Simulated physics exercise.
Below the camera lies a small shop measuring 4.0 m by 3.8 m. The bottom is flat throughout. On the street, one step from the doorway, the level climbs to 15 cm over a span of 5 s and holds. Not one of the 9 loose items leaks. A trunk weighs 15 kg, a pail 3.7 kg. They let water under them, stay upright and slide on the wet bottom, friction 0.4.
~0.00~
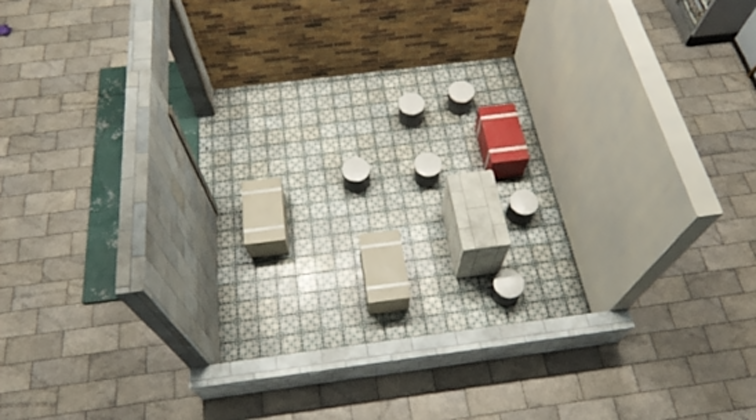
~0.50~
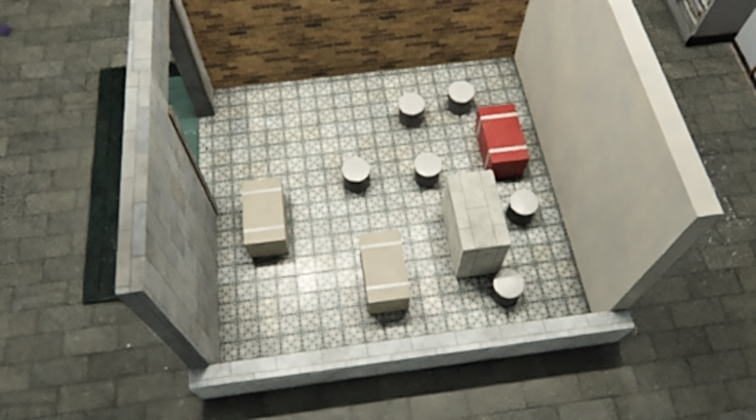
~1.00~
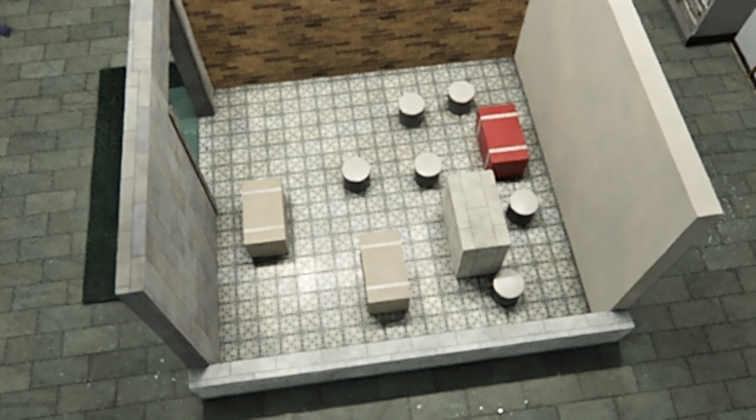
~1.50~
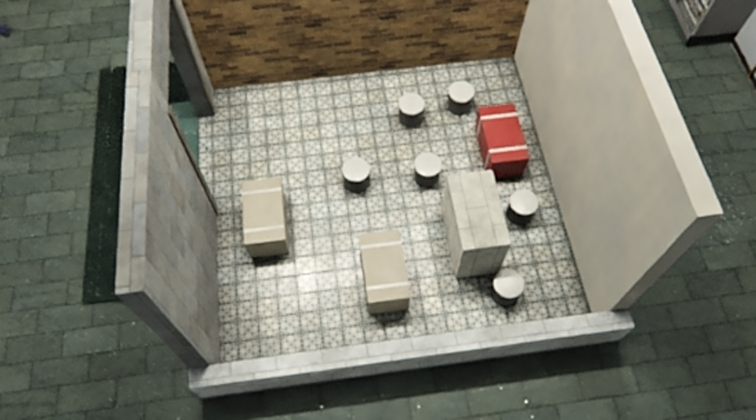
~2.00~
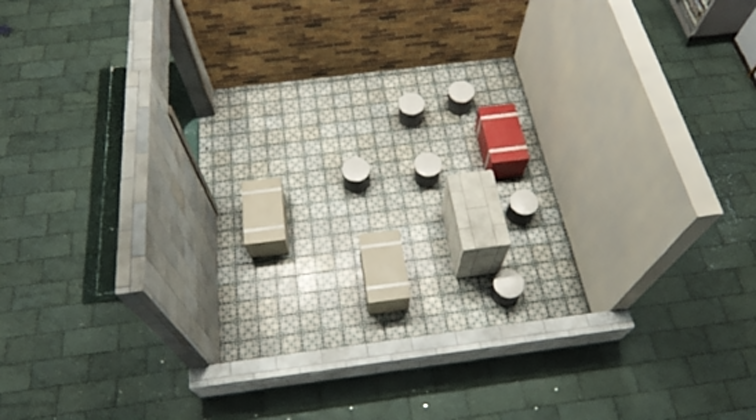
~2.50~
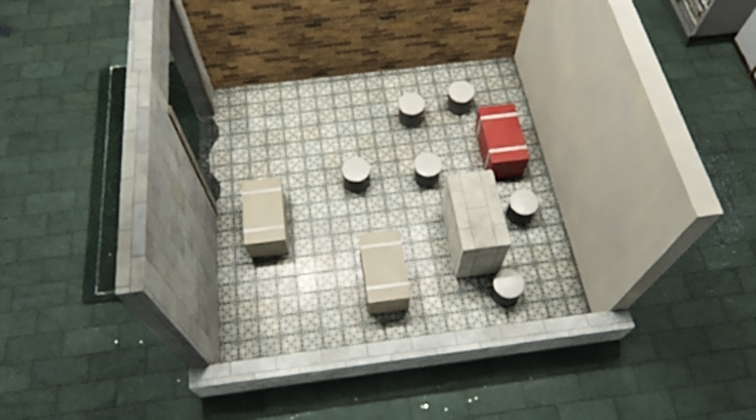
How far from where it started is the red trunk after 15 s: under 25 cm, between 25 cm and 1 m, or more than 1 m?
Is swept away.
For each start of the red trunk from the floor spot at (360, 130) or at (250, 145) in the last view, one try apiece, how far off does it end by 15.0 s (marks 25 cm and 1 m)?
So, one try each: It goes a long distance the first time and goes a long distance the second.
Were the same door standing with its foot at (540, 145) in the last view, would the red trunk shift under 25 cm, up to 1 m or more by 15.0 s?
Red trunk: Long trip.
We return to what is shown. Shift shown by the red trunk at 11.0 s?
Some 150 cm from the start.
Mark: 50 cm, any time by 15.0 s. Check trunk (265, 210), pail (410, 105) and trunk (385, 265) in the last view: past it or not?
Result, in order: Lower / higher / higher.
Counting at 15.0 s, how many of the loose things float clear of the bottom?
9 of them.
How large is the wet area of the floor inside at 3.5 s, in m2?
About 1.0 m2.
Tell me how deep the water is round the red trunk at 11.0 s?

*-*-*

:: PROBLEM TO WORK ON ::
Transcribe exactly the line containing "For each start" and all remaining lines of the material, ending with the last one.

:: SOLUTION TO THIS TASK ::
For each start of the red trunk from the floor spot at (360, 130) or at (250, 145) in the last view, one try apiece, how far off does it end by 15.0 s (marks 25 cm and 1 m)?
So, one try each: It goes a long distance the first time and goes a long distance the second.
Were the same door standing with its foot at (540, 145) in the last view, would the red trunk shift under 25 cm, up to 1 m or more by 15.0 s?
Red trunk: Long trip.
We return to what is shown. Shift shown by the red trunk at 11.0 s?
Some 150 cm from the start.
Mark: 50 cm, any time by 15.0 s. Check trunk (265, 210), pail (410, 105) and trunk (385, 265) in the last view: past it or not?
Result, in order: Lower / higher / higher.
Counting at 15.0 s, how many of the loose things float clear of the bottom?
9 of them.
How large is the wet area of the floor inside at 3.5 s, in m2?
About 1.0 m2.
Tell me how deep the water is round the red trunk at 11.0 s?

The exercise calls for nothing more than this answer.